▶ [DATASET EXTRACT]
** START **

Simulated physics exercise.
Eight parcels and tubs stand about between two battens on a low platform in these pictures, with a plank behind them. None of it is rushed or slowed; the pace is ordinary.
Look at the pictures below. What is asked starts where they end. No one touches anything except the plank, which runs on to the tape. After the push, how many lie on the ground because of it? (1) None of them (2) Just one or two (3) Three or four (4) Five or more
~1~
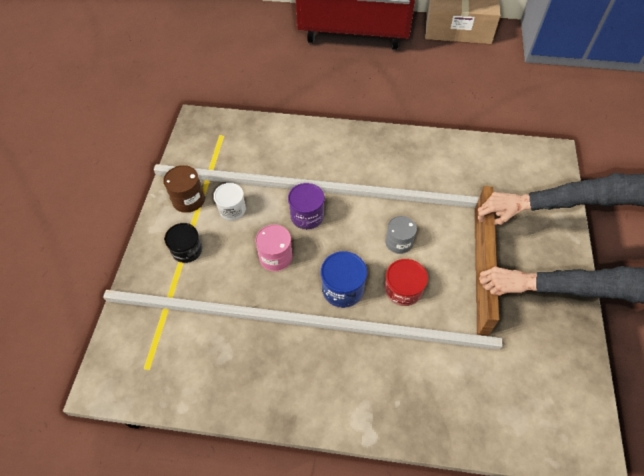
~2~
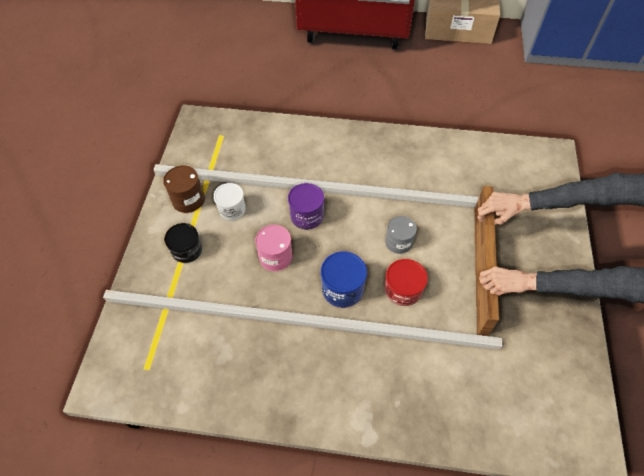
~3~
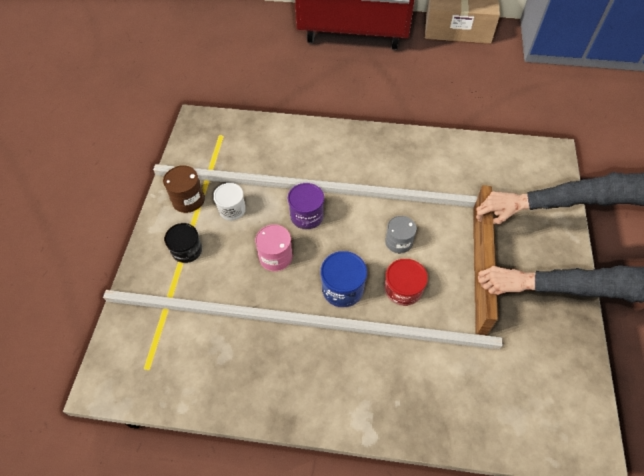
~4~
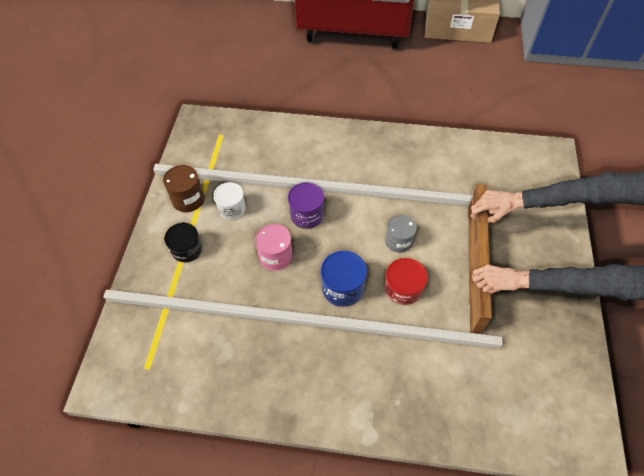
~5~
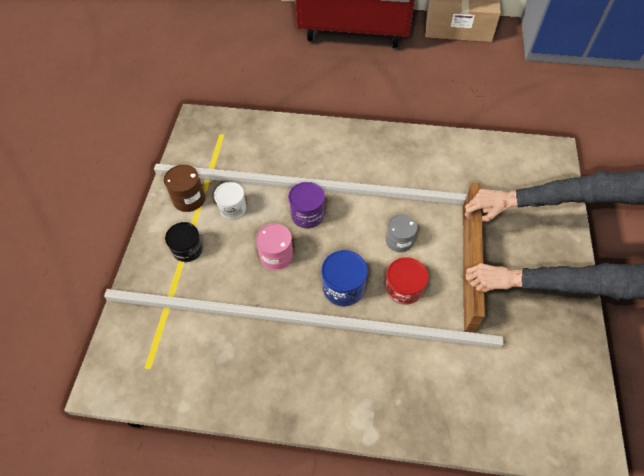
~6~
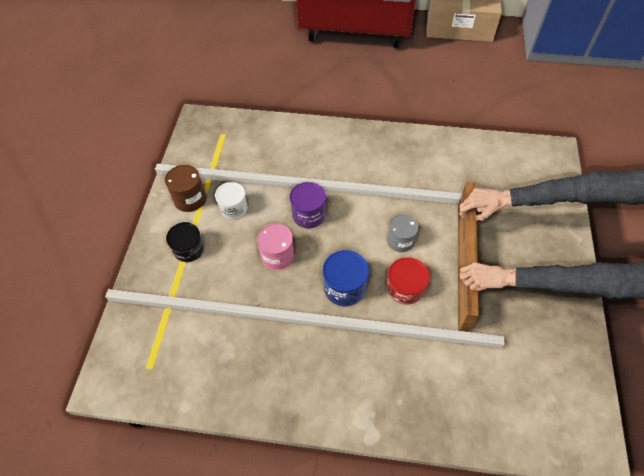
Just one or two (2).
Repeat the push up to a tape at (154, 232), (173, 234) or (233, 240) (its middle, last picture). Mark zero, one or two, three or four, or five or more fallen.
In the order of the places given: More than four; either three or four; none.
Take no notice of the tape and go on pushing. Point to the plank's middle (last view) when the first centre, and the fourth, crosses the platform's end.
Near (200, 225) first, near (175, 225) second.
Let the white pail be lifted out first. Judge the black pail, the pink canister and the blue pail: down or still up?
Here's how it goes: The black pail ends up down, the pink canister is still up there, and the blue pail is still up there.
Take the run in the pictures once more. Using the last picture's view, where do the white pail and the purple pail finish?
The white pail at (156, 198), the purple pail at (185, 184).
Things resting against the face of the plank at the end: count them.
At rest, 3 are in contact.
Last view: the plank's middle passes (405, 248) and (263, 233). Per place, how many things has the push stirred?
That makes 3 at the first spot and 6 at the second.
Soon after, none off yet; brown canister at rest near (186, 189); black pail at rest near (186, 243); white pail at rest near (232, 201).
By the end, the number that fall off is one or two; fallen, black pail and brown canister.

** END **

▶ [EXERCISE DIRECTIONS] Your task is to repeat the material above exactly, without its pictures.

▶ [OUTPUT]
Simulated physics exercise.
Eight parcels and tubs stand about between two battens on a low platform in these pictures, with a plank behind them. None of it is rushed or slowed; the pace is ordinary.
Look at the pictures below. What is asked starts where they end. No one touches anything except the plank, which runs on to the tape. After the push, how many lie on the ground because of it? (1) None of them (2) Just one or two (3) Three or four (4) Five or more
~1~
~2~
~3~
~4~
~5~
~6~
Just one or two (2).
Repeat the push up to a tape at (154, 232), (173, 234) or (233, 240) (its middle, last picture). Mark zero, one or two, three or four, or five or more fallen.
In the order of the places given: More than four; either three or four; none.
Take no notice of the tape and go on pushing. Point to the plank's middle (last view) when the first centre, and the fourth, crosses the platform's end.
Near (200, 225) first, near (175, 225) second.
Let the white pail be lifted out first. Judge the black pail, the pink canister and the blue pail: down or still up?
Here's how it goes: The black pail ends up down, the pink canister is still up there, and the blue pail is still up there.
Take the run in the pictures once more. Using the last picture's view, where do the white pail and the purple pail finish?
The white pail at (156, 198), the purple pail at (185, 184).
Things resting against the face of the plank at the end: count them.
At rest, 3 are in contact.
Last view: the plank's middle passes (405, 248) and (263, 233). Per place, how many things has the push stirred?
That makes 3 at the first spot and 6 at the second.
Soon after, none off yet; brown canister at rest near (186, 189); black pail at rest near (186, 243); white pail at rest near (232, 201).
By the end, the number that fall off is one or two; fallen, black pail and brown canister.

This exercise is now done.